◆ WHAT YOU WILL DO ◆
Repeat the listing exactly as given, omitting every image.

◆ DATA BLOCK ◆
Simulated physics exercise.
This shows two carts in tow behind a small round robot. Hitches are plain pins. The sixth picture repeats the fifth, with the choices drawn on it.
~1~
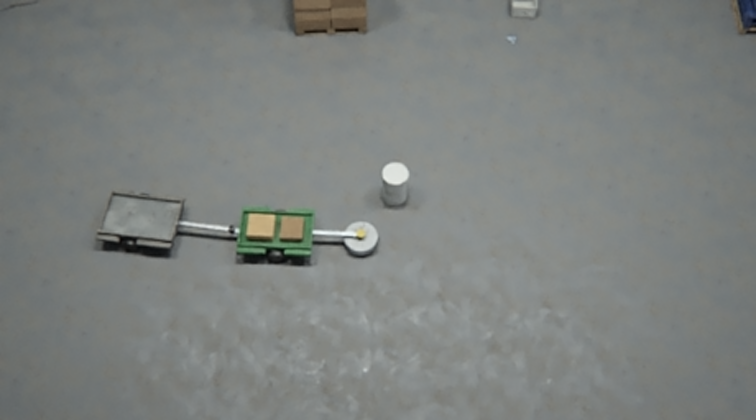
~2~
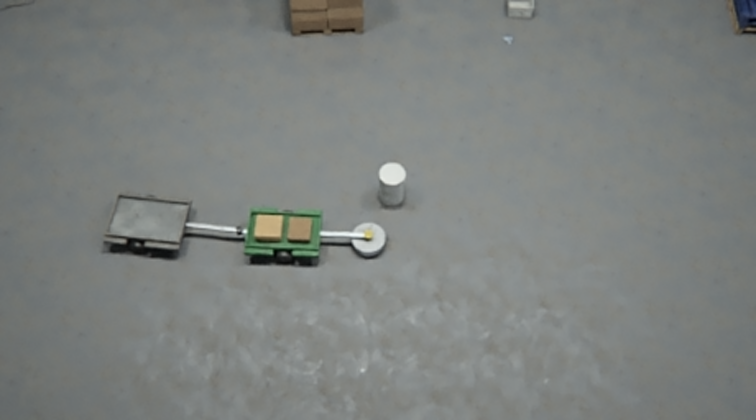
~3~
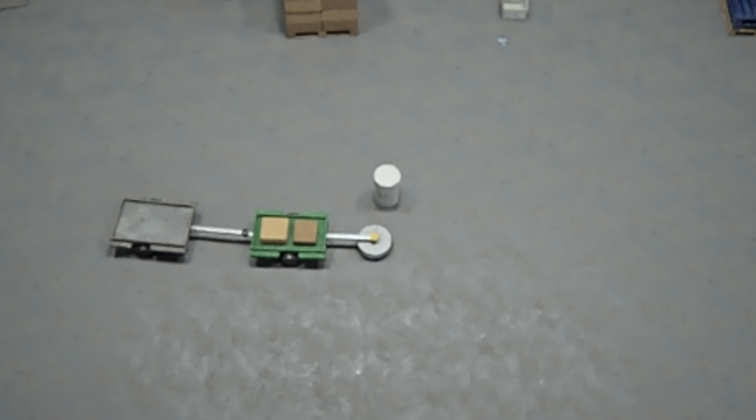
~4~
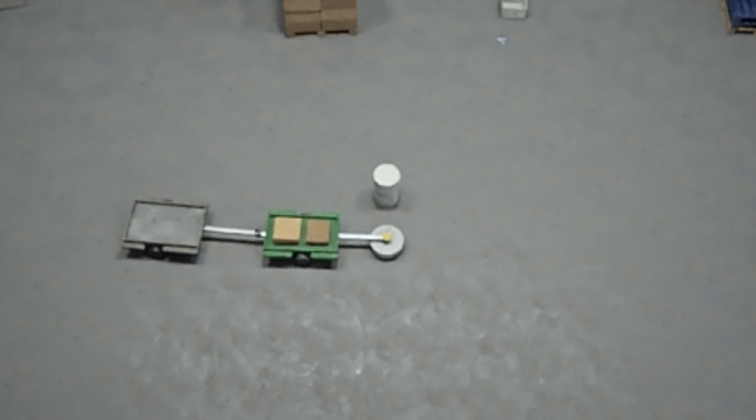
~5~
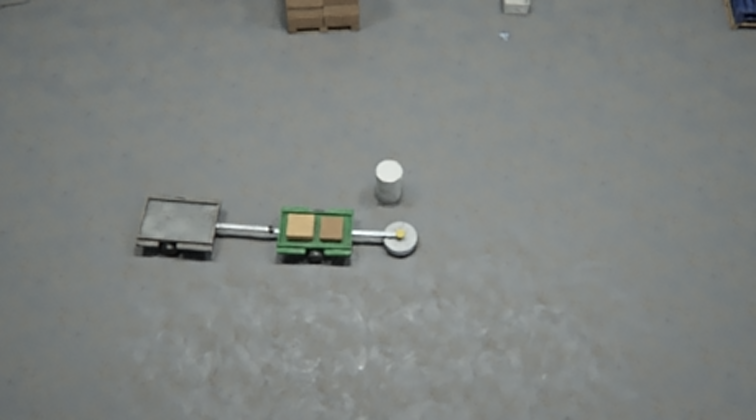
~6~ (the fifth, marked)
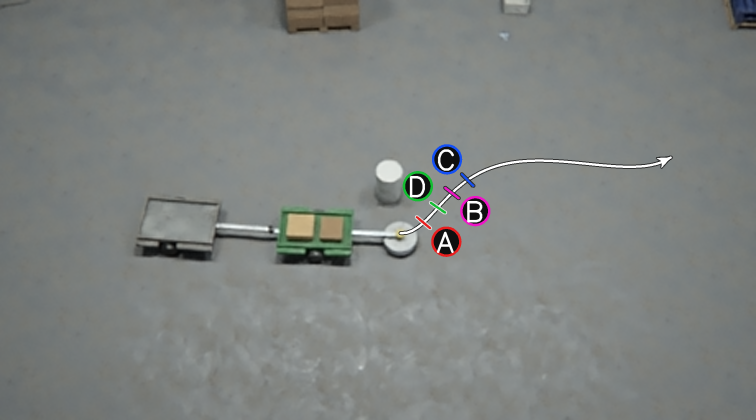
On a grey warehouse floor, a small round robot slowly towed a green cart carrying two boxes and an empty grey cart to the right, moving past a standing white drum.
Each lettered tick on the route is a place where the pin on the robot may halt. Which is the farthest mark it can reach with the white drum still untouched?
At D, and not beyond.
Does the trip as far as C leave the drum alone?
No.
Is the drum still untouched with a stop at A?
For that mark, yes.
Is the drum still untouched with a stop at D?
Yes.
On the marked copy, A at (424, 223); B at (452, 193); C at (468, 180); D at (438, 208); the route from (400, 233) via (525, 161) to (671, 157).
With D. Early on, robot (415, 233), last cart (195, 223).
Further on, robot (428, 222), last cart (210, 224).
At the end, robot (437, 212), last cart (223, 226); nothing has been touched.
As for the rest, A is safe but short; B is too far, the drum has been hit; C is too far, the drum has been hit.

◆ TASK RESULT ◆
Simulated physics exercise.
This shows two carts in tow behind a small round robot. Hitches are plain pins. The sixth picture repeats the fifth, with the choices drawn on it.
~1~
~2~
~3~
~4~
~5~
~6~ (the fifth, marked)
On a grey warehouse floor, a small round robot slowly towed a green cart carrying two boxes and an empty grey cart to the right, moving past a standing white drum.
Each lettered tick on the route is a place where the pin on the robot may halt. Which is the farthest mark it can reach with the white drum still untouched?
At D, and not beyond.
Does the trip as far as C leave the drum alone?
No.
Is the drum still untouched with a stop at A?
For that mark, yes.
Is the drum still untouched with a stop at D?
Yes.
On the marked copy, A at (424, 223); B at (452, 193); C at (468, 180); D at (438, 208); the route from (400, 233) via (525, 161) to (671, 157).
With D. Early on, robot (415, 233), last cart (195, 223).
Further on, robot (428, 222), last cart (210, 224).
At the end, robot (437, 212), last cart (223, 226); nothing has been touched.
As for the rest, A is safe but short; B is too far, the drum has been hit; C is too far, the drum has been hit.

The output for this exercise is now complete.